─── DATA SEGMENT ───
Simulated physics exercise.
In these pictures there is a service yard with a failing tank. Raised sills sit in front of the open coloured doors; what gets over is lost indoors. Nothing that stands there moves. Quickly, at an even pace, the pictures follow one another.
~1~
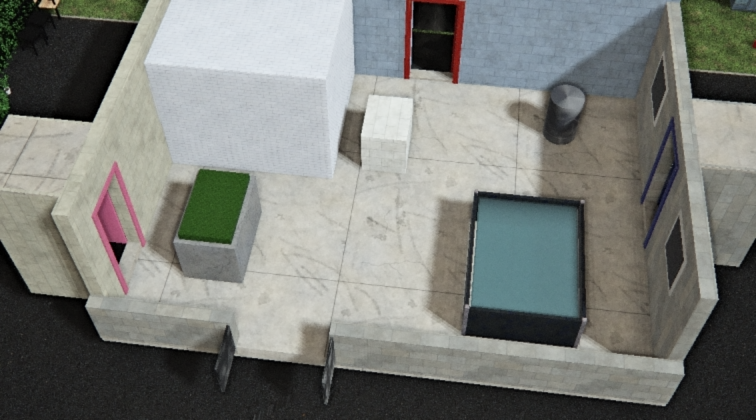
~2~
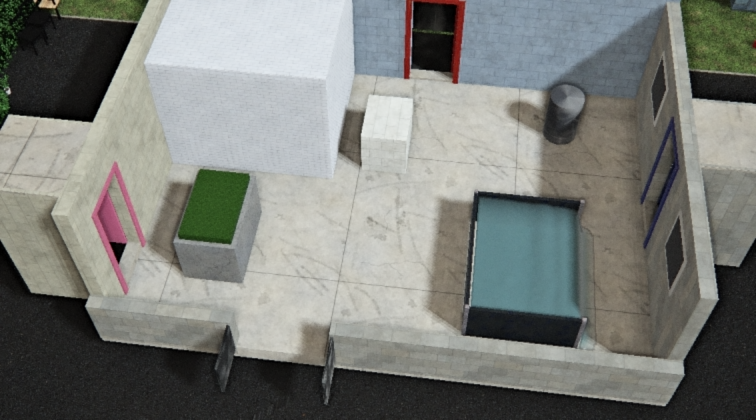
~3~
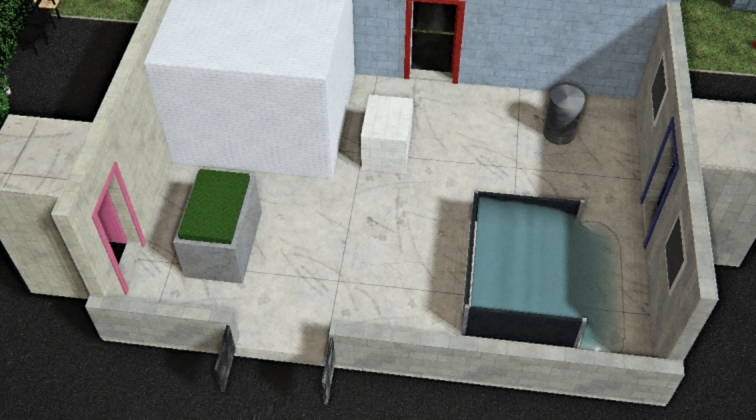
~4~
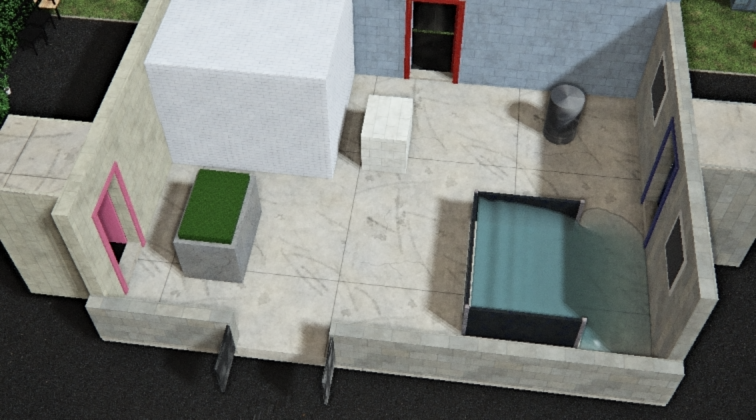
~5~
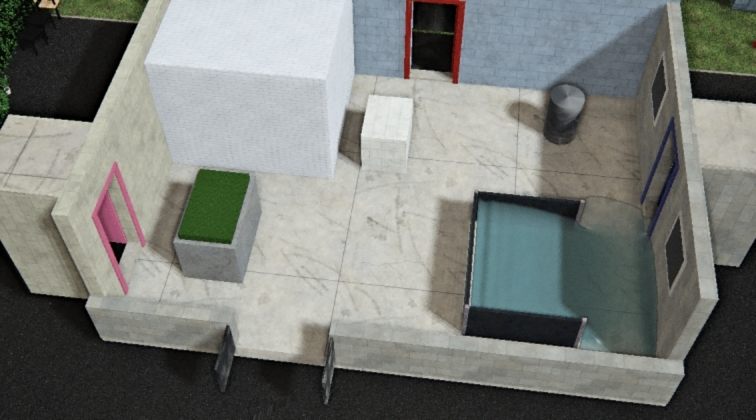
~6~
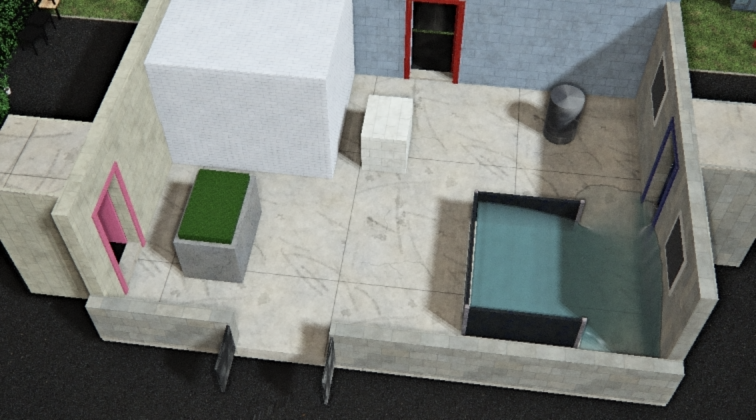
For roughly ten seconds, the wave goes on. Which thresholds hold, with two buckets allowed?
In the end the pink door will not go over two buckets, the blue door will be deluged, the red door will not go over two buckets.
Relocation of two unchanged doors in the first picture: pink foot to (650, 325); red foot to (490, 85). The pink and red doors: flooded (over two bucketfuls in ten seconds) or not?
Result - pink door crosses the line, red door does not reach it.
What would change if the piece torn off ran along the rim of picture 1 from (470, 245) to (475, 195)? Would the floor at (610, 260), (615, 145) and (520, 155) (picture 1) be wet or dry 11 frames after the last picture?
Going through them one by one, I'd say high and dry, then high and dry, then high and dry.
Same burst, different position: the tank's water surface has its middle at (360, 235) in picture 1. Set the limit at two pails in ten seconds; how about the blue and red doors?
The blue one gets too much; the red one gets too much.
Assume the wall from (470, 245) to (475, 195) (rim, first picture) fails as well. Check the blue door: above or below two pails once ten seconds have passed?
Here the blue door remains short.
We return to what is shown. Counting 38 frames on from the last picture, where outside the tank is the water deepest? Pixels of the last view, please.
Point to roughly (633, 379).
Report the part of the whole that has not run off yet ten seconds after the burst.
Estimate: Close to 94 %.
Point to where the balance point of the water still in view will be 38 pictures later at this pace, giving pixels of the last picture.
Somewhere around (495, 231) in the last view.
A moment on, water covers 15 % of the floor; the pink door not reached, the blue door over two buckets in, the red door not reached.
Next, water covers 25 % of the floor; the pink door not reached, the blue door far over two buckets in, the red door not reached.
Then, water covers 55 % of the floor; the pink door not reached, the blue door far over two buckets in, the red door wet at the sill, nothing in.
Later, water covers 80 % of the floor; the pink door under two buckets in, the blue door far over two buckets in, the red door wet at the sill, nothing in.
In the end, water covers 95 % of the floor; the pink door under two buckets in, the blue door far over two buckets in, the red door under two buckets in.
───
Reproduce the listing word for word and omit its pictures.

SOLVED PROBLEM:
Simulated physics exercise.
In these pictures there is a service yard with a failing tank. Raised sills sit in front of the open coloured doors; what gets over is lost indoors. Nothing that stands there moves. Quickly, at an even pace, the pictures follow one another.
~1~
~2~
~3~
~4~
~5~
~6~
For roughly ten seconds, the wave goes on. Which thresholds hold, with two buckets allowed?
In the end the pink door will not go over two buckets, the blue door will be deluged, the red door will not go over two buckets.
Relocation of two unchanged doors in the first picture: pink foot to (650, 325); red foot to (490, 85). The pink and red doors: flooded (over two bucketfuls in ten seconds) or not?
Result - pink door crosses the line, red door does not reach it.
What would change if the piece torn off ran along the rim of picture 1 from (470, 245) to (475, 195)? Would the floor at (610, 260), (615, 145) and (520, 155) (picture 1) be wet or dry 11 frames after the last picture?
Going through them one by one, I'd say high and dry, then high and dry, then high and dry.
Same burst, different position: the tank's water surface has its middle at (360, 235) in picture 1. Set the limit at two pails in ten seconds; how about the blue and red doors?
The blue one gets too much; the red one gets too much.
Assume the wall from (470, 245) to (475, 195) (rim, first picture) fails as well. Check the blue door: above or below two pails once ten seconds have passed?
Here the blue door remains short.
We return to what is shown. Counting 38 frames on from the last picture, where outside the tank is the water deepest? Pixels of the last view, please.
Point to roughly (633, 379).
Report the part of the whole that has not run off yet ten seconds after the burst.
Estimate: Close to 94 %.
Point to where the balance point of the water still in view will be 38 pictures later at this pace, giving pixels of the last picture.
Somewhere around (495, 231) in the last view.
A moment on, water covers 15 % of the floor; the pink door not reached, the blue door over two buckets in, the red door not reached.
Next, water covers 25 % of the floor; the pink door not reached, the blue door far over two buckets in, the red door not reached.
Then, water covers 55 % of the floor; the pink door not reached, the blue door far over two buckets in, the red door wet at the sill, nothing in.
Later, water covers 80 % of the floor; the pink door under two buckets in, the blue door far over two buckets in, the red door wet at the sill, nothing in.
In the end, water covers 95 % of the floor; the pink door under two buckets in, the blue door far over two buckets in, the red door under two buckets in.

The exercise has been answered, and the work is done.